[START MATERIAL PROVIDED]

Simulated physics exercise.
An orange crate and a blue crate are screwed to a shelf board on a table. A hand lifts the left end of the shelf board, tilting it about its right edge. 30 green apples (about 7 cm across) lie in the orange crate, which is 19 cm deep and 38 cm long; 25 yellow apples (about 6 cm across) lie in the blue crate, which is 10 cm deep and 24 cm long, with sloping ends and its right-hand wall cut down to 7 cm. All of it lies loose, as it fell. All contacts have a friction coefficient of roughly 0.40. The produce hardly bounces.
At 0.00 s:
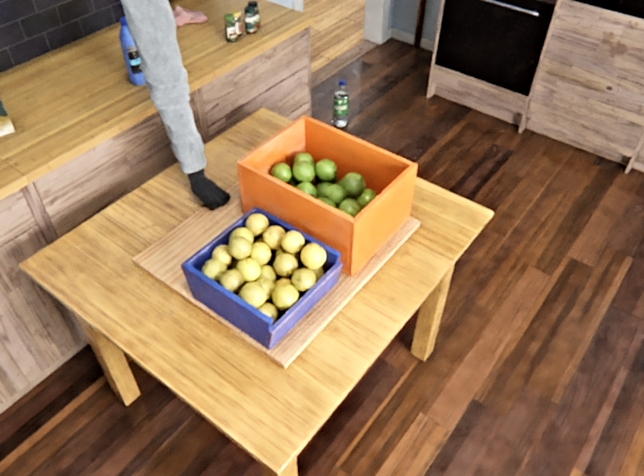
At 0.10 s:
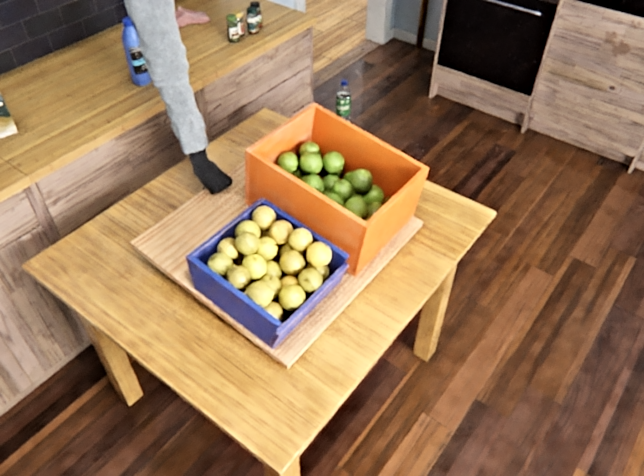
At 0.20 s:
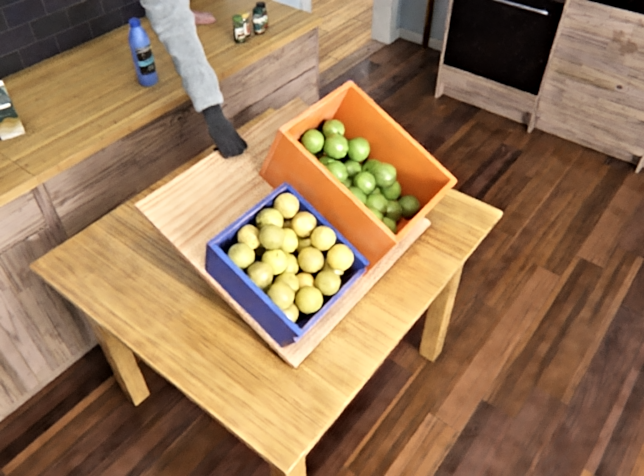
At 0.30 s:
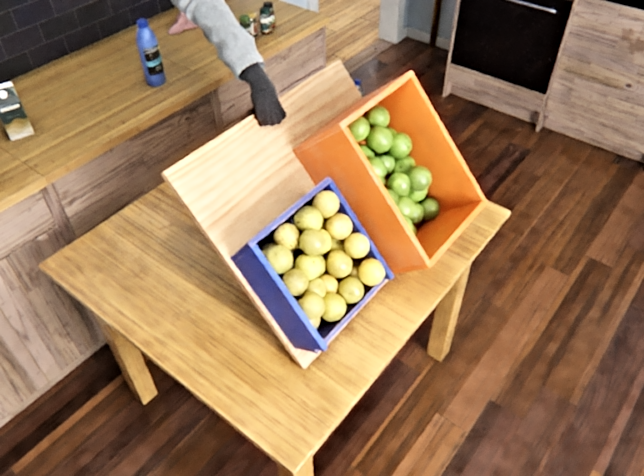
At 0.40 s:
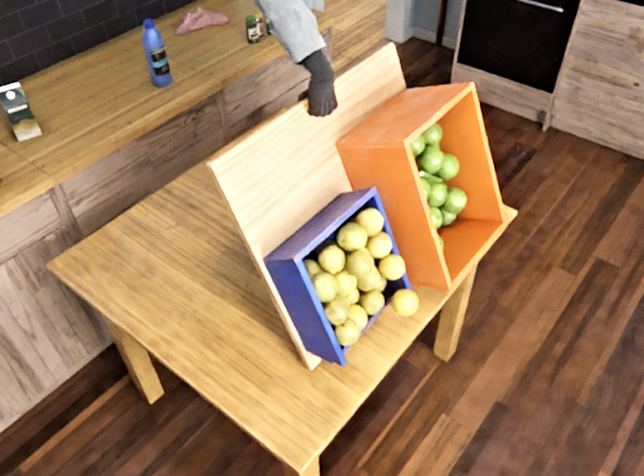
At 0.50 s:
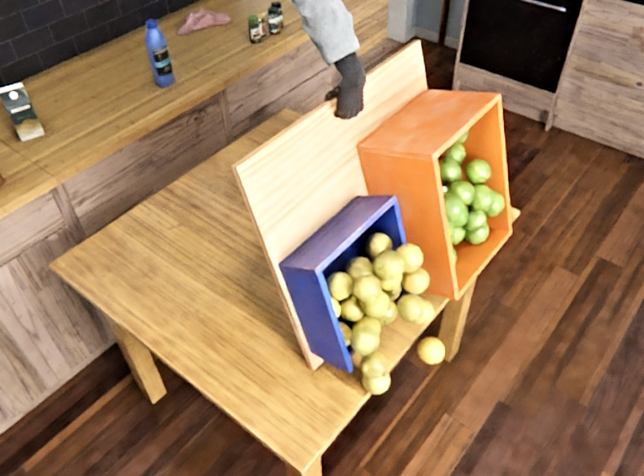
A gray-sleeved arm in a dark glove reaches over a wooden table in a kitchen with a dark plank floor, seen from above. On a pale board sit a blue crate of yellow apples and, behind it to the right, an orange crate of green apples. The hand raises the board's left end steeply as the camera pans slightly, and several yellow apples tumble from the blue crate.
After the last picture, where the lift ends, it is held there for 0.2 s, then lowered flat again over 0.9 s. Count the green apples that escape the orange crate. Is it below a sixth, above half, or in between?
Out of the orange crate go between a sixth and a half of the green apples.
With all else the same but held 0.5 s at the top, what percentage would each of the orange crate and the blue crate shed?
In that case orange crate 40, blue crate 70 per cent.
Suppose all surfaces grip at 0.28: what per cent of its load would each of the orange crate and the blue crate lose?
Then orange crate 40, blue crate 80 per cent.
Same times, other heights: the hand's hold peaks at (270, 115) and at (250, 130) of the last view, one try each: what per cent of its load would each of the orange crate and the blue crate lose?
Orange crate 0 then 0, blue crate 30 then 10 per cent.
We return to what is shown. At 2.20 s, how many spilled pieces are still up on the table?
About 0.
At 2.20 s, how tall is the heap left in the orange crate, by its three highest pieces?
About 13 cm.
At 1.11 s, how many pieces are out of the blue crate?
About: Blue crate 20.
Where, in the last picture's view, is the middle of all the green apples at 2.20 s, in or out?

[END MATERIAL PROVIDED]

Without the pictures, print the whole listing exactly as given.

> THE RESULT
Simulated physics exercise.
An orange crate and a blue crate are screwed to a shelf board on a table. A hand lifts the left end of the shelf board, tilting it about its right edge. 30 green apples (about 7 cm across) lie in the orange crate, which is 19 cm deep and 38 cm long; 25 yellow apples (about 6 cm across) lie in the blue crate, which is 10 cm deep and 24 cm long, with sloping ends and its right-hand wall cut down to 7 cm. All of it lies loose, as it fell. All contacts have a friction coefficient of roughly 0.40. The produce hardly bounces.
At 0.00 s:
At 0.10 s:
At 0.20 s:
At 0.30 s:
At 0.40 s:
At 0.50 s:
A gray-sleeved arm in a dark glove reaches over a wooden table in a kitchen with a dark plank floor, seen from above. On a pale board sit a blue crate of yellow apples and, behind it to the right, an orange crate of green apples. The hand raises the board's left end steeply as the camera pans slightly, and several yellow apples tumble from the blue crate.
After the last picture, where the lift ends, it is held there for 0.2 s, then lowered flat again over 0.9 s. Count the green apples that escape the orange crate. Is it below a sixth, above half, or in between?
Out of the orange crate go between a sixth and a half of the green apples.
With all else the same but held 0.5 s at the top, what percentage would each of the orange crate and the blue crate shed?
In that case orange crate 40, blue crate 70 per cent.
Suppose all surfaces grip at 0.28: what per cent of its load would each of the orange crate and the blue crate lose?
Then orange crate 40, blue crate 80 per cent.
Same times, other heights: the hand's hold peaks at (270, 115) and at (250, 130) of the last view, one try each: what per cent of its load would each of the orange crate and the blue crate lose?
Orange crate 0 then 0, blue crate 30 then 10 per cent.
We return to what is shown. At 2.20 s, how many spilled pieces are still up on the table?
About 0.
At 2.20 s, how tall is the heap left in the orange crate, by its three highest pieces?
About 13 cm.
At 1.11 s, how many pieces are out of the blue crate?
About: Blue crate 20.
Where, in the last picture's view, is the middle of all the green apples at 2.20 s, in or out?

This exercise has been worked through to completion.